> _TASK DIRECTIONS_: Write every line out verbatim and omit the pictures.

> _SOURCE EXCERPT_:

* Begin *

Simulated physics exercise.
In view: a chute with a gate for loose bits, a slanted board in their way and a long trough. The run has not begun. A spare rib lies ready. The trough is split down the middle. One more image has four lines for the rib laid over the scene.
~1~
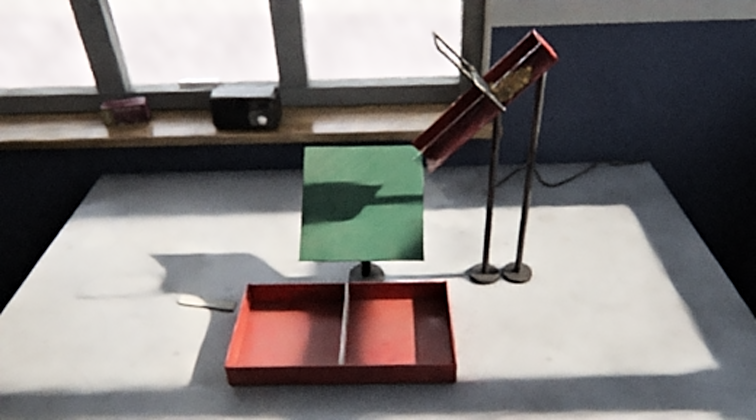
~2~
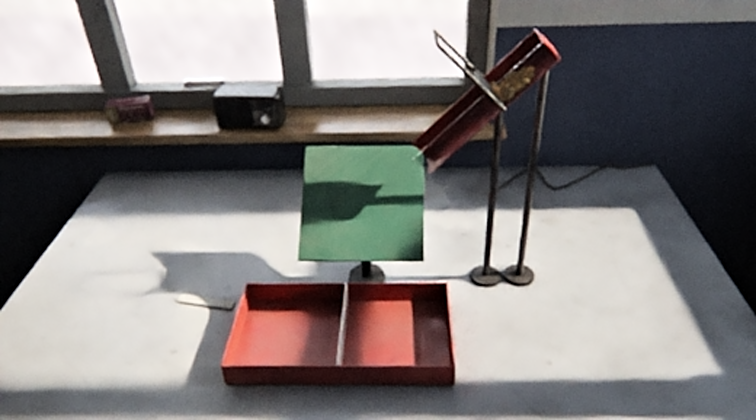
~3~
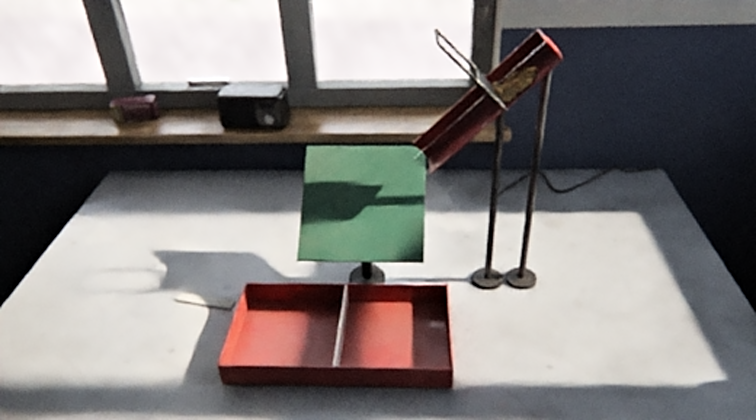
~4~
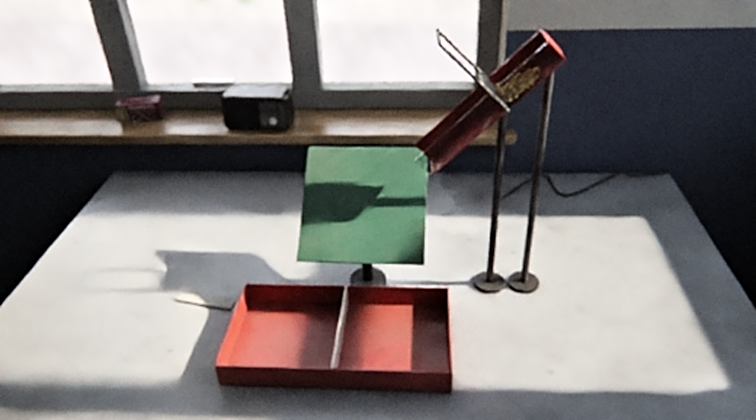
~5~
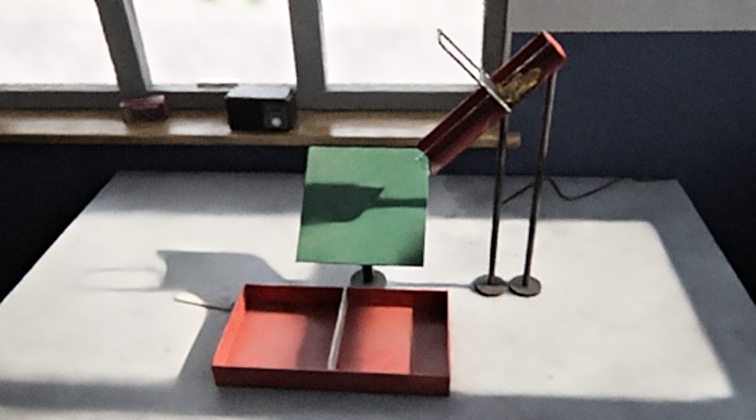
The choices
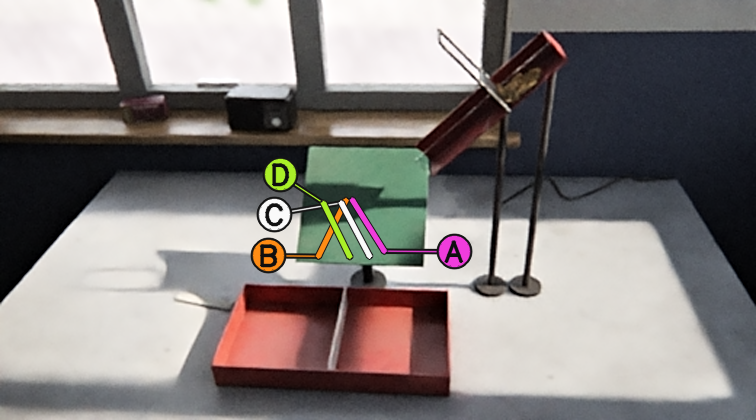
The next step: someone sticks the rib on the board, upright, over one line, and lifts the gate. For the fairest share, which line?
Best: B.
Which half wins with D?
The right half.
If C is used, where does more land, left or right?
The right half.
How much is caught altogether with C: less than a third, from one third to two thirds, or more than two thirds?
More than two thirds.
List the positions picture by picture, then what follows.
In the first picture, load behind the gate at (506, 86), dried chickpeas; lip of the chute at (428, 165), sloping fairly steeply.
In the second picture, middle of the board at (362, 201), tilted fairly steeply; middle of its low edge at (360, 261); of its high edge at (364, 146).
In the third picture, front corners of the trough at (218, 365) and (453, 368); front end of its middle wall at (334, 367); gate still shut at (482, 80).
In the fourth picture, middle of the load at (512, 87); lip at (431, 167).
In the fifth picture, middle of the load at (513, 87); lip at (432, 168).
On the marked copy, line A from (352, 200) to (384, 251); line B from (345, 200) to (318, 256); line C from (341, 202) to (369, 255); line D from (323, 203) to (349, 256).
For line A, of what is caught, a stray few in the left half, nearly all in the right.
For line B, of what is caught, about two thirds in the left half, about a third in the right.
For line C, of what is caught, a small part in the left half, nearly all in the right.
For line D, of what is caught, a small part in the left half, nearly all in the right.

* End *

> _COMPLETED EXERCISE_:
Simulated physics exercise.
In view: a chute with a gate for loose bits, a slanted board in their way and a long trough. The run has not begun. A spare rib lies ready. The trough is split down the middle. One more image has four lines for the rib laid over the scene.
~1~
~2~
~3~
~4~
~5~
The choices
The next step: someone sticks the rib on the board, upright, over one line, and lifts the gate. For the fairest share, which line?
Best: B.
Which half wins with D?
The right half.
If C is used, where does more land, left or right?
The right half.
How much is caught altogether with C: less than a third, from one third to two thirds, or more than two thirds?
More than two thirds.
List the positions picture by picture, then what follows.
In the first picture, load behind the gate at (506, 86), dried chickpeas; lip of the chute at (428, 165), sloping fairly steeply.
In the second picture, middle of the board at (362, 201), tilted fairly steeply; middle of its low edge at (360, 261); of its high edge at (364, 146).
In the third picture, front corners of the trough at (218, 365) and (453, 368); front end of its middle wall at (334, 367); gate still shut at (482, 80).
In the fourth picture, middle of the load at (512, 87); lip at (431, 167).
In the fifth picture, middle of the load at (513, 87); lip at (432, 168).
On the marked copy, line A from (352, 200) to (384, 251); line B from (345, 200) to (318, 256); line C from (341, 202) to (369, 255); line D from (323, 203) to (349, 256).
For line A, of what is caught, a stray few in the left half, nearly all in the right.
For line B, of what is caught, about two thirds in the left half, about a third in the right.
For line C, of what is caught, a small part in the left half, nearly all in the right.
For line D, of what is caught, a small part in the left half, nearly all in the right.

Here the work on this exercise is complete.